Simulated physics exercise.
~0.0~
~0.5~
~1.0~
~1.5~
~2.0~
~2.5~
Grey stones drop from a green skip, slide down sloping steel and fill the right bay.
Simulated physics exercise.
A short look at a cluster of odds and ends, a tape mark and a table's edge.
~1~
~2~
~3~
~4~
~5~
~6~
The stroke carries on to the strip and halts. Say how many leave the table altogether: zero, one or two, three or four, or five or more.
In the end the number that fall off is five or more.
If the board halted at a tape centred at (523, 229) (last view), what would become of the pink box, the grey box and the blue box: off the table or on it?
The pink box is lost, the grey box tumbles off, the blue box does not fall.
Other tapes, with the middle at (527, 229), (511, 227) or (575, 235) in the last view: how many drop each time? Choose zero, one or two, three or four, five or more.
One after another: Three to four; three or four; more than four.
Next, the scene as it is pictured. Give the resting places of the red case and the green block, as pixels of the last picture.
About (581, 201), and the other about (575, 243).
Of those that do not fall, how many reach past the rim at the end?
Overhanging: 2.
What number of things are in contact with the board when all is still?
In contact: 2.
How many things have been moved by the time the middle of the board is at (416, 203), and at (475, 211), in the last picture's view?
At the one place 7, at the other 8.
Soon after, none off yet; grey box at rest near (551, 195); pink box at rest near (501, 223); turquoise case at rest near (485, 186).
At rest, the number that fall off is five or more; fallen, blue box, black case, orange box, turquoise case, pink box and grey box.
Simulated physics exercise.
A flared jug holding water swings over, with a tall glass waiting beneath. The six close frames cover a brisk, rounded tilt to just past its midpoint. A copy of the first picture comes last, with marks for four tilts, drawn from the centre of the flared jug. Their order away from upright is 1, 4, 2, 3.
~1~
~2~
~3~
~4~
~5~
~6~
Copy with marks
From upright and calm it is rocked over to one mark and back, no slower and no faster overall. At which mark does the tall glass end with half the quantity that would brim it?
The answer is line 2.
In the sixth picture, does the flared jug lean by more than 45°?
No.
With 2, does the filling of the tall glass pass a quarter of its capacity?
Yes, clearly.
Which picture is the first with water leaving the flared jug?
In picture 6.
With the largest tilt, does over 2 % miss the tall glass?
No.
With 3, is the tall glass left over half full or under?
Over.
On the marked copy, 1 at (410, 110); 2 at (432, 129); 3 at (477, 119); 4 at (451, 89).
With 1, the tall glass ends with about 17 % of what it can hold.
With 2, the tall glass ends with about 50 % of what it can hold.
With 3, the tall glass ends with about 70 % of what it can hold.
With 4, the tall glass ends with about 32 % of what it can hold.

What the task asks:
Find every line above that contains the word "marks", and return each one.

Exercise output:
A flared jug holding water swings over, with a tall glass waiting beneath. The six close frames cover a brisk, rounded tilt to just past its midpoint. A copy of the first picture comes last, with marks for four tilts, drawn from the centre of the flared jug. Their order away from upright is 1, 4, 2, 3.
Copy with marks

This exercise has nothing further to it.